-- START --
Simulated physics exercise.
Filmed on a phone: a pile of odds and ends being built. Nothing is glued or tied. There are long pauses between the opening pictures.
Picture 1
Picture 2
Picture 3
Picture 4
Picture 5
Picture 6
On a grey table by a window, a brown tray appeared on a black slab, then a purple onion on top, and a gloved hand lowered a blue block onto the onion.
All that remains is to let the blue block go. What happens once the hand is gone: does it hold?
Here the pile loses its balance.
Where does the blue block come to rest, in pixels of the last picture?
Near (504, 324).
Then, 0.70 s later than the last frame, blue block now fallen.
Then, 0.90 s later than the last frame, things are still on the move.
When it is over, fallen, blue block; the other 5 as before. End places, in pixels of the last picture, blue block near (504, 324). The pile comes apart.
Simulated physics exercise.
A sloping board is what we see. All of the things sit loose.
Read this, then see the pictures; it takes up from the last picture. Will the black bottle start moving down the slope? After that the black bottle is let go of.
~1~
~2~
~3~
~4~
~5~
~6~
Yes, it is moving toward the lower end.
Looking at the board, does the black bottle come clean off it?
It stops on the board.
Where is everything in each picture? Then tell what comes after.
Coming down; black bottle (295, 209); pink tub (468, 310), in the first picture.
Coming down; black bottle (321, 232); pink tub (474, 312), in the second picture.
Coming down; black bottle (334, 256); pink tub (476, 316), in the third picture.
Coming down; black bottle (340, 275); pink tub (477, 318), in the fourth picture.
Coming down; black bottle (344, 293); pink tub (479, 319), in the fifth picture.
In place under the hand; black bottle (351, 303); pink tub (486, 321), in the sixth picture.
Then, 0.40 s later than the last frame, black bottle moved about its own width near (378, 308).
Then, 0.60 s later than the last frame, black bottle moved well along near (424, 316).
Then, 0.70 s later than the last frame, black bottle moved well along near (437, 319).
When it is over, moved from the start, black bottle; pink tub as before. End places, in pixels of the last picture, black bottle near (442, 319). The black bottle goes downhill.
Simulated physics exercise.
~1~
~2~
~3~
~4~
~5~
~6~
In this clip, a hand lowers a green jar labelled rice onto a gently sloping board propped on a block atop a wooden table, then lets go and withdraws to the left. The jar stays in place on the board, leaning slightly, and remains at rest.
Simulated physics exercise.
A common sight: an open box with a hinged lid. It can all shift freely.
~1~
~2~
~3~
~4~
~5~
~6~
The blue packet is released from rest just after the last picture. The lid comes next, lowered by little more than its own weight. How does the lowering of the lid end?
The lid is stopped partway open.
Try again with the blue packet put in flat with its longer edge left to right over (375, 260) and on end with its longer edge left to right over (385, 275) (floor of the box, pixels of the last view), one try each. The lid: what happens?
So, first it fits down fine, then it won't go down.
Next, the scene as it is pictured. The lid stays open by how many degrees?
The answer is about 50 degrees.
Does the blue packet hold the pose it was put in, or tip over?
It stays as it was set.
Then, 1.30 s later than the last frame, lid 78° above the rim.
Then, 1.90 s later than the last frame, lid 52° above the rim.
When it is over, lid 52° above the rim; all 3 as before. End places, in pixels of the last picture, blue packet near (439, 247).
-- END --
Set exercise:
Restate the records, all of them, precisely as written.

Written solution:
Simulated physics exercise.
Filmed on a phone: a pile of odds and ends being built. Nothing is glued or tied. There are long pauses between the opening pictures.
Picture 1
Picture 2
Picture 3
Picture 4
Picture 5
Picture 6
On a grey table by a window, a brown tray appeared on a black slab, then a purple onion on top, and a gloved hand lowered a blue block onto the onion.
All that remains is to let the blue block go. What happens once the hand is gone: does it hold?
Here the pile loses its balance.
Where does the blue block come to rest, in pixels of the last picture?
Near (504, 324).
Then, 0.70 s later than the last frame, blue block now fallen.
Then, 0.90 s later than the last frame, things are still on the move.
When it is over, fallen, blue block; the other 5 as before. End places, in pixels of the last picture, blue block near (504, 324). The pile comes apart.
Simulated physics exercise.
A sloping board is what we see. All of the things sit loose.
Read this, then see the pictures; it takes up from the last picture. Will the black bottle start moving down the slope? After that the black bottle is let go of.
~1~
~2~
~3~
~4~
~5~
~6~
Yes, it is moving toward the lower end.
Looking at the board, does the black bottle come clean off it?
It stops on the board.
Where is everything in each picture? Then tell what comes after.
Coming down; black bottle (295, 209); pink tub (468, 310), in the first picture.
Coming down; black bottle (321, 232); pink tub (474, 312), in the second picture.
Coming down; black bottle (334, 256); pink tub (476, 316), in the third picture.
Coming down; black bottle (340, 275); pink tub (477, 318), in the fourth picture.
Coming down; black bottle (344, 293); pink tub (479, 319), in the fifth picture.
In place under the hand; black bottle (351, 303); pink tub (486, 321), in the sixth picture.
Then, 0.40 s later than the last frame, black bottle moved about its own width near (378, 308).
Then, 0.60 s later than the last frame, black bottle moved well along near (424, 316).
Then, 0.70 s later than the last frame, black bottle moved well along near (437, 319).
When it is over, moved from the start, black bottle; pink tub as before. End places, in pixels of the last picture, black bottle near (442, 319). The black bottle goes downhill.
Simulated physics exercise.
~1~
~2~
~3~
~4~
~5~
~6~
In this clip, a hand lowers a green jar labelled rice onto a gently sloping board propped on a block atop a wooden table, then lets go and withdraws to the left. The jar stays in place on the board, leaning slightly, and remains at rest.
Simulated physics exercise.
A common sight: an open box with a hinged lid. It can all shift freely.
~1~
~2~
~3~
~4~
~5~
~6~
The blue packet is released from rest just after the last picture. The lid comes next, lowered by little more than its own weight. How does the lowering of the lid end?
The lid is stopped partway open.
Try again with the blue packet put in flat with its longer edge left to right over (375, 260) and on end with its longer edge left to right over (385, 275) (floor of the box, pixels of the last view), one try each. The lid: what happens?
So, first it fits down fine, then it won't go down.
Next, the scene as it is pictured. The lid stays open by how many degrees?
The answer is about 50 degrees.
Does the blue packet hold the pose it was put in, or tip over?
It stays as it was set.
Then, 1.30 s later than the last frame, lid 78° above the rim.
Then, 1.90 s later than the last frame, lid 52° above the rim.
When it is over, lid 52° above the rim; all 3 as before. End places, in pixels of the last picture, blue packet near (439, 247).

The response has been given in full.